-- start DATASET SECTION --
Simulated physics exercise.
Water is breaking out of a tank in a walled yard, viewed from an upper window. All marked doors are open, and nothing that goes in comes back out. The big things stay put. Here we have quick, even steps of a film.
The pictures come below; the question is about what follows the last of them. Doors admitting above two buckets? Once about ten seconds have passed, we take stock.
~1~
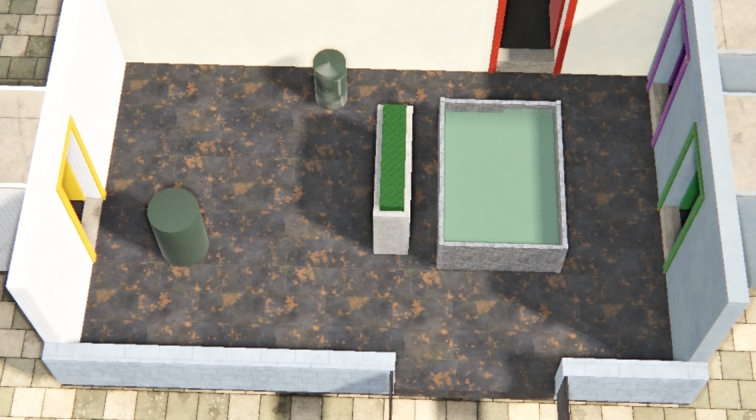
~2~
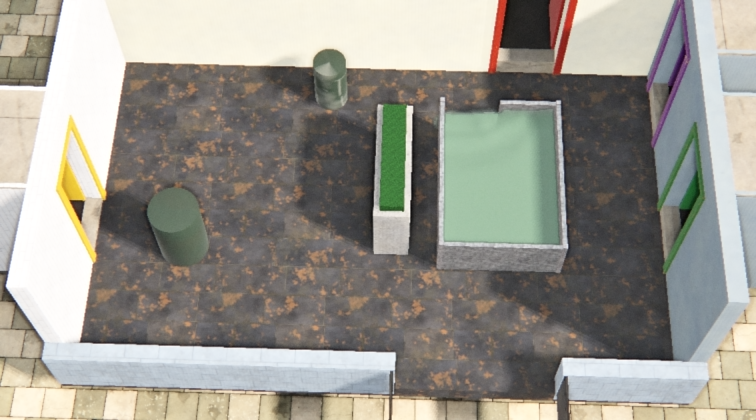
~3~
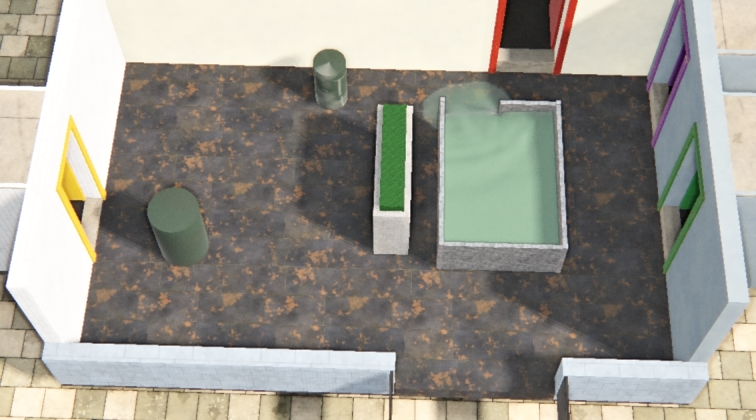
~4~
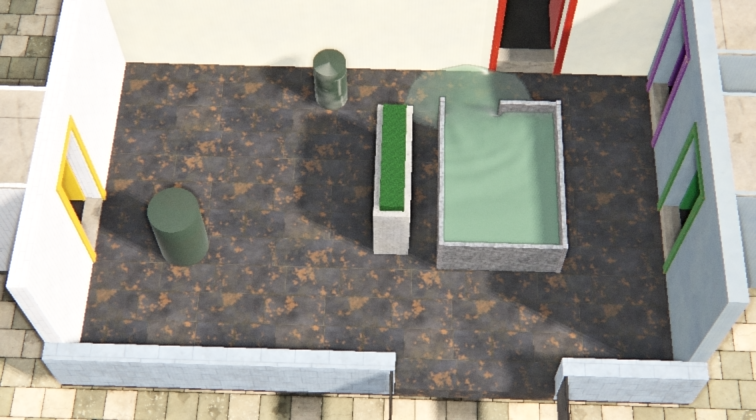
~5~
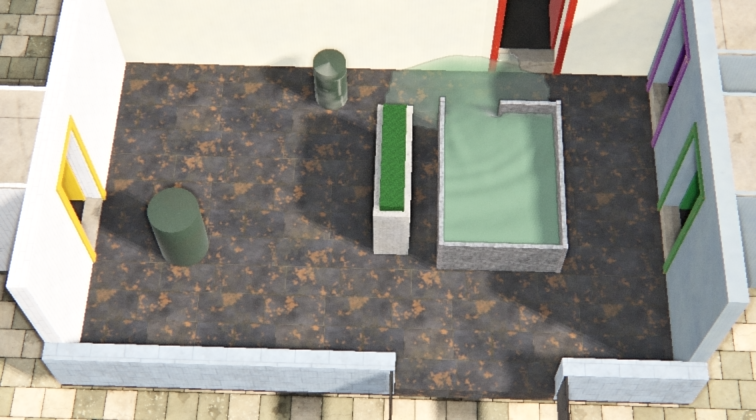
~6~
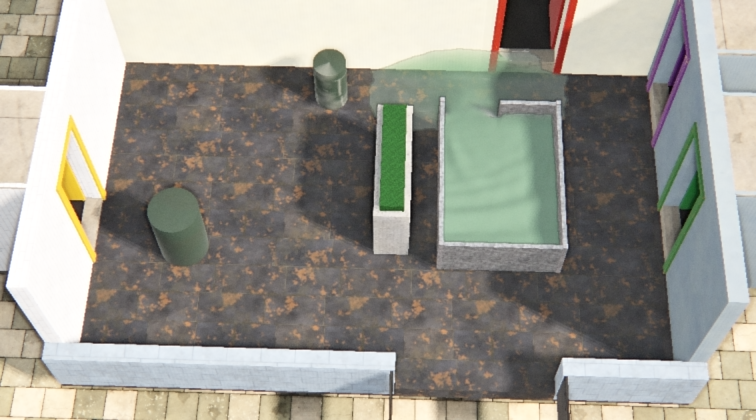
My prediction: The purple door stays within two buckets of inflow; the yellow door stays within two buckets of inflow; the green door stays within two buckets of inflow; the red door stays within two buckets of inflow.
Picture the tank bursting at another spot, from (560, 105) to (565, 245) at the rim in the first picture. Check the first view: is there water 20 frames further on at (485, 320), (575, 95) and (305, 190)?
As listed: Under water, flooded, no water.
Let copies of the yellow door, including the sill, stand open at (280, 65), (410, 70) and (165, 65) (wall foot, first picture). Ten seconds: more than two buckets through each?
Log: Door one misses the mark; door two beats the mark; door three misses the mark.
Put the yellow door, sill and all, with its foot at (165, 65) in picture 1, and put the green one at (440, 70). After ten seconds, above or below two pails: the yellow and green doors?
The yellow one remains below the limit, while the green one crosses the limit.
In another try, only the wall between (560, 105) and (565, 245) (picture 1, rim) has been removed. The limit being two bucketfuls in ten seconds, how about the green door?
I'd say the green door crosses the line.
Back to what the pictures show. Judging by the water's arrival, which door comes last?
I'd go with the one in yellow.
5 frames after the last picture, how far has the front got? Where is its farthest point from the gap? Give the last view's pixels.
My best guess is about (262, 75).
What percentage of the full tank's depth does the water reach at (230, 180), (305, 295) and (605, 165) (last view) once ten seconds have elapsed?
In order: 8, 10, 6 %.
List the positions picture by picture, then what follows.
The first frame shows still water in the water tank at (501, 174).
In the second frame, the front is at a hidden place, out from the gap on the water tank's far side.
In the third frame, water pours out on the water tank's far side and has run to (487, 87).
In the fourth frame, water pours out on the water tank's far side and has run to (509, 75).
In the fifth frame, the front is at (399, 72), out from the gap on the water tank's far side.
In the sixth frame, water pours out on the water tank's far side and has run to (376, 71).
A moment on, water covers 10 % of the floor; the purple door not reached, the yellow door not reached, the green door not reached, the red door under two buckets in.
Next, water covers 30 % of the floor; the purple door wet at the sill, nothing in, the yellow door not reached, the green door not reached, the red door under two buckets in.
Then, water covers 65 % of the floor; the purple door wet at the sill, nothing in, the yellow door wet at the sill, nothing in, the green door wet at the sill, nothing in, the red door under two buckets in.
Later, water covers 85 % of the floor; the purple door wet at the sill, nothing in, the yellow door wet at the sill, nothing in, the green door wet at the sill, nothing in, the red door under two buckets in.
In the end, water covers 95 % of the floor; the purple door wet at the sill, nothing in, the yellow door wet at the sill, nothing in, the green door wet at the sill, nothing in, the red door under two buckets in.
-- end DATASET SECTION --
Transcribe the material exactly, keeping every word and none of the pictures.

* _TASK ANSWER_
Simulated physics exercise.
Water is breaking out of a tank in a walled yard, viewed from an upper window. All marked doors are open, and nothing that goes in comes back out. The big things stay put. Here we have quick, even steps of a film.
The pictures come below; the question is about what follows the last of them. Doors admitting above two buckets? Once about ten seconds have passed, we take stock.
~1~
~2~
~3~
~4~
~5~
~6~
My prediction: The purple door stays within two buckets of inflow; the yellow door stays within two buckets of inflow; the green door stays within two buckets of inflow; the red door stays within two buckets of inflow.
Picture the tank bursting at another spot, from (560, 105) to (565, 245) at the rim in the first picture. Check the first view: is there water 20 frames further on at (485, 320), (575, 95) and (305, 190)?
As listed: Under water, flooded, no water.
Let copies of the yellow door, including the sill, stand open at (280, 65), (410, 70) and (165, 65) (wall foot, first picture). Ten seconds: more than two buckets through each?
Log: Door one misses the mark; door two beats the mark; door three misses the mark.
Put the yellow door, sill and all, with its foot at (165, 65) in picture 1, and put the green one at (440, 70). After ten seconds, above or below two pails: the yellow and green doors?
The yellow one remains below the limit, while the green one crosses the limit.
In another try, only the wall between (560, 105) and (565, 245) (picture 1, rim) has been removed. The limit being two bucketfuls in ten seconds, how about the green door?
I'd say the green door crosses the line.
Back to what the pictures show. Judging by the water's arrival, which door comes last?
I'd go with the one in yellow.
5 frames after the last picture, how far has the front got? Where is its farthest point from the gap? Give the last view's pixels.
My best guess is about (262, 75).
What percentage of the full tank's depth does the water reach at (230, 180), (305, 295) and (605, 165) (last view) once ten seconds have elapsed?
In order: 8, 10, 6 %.
List the positions picture by picture, then what follows.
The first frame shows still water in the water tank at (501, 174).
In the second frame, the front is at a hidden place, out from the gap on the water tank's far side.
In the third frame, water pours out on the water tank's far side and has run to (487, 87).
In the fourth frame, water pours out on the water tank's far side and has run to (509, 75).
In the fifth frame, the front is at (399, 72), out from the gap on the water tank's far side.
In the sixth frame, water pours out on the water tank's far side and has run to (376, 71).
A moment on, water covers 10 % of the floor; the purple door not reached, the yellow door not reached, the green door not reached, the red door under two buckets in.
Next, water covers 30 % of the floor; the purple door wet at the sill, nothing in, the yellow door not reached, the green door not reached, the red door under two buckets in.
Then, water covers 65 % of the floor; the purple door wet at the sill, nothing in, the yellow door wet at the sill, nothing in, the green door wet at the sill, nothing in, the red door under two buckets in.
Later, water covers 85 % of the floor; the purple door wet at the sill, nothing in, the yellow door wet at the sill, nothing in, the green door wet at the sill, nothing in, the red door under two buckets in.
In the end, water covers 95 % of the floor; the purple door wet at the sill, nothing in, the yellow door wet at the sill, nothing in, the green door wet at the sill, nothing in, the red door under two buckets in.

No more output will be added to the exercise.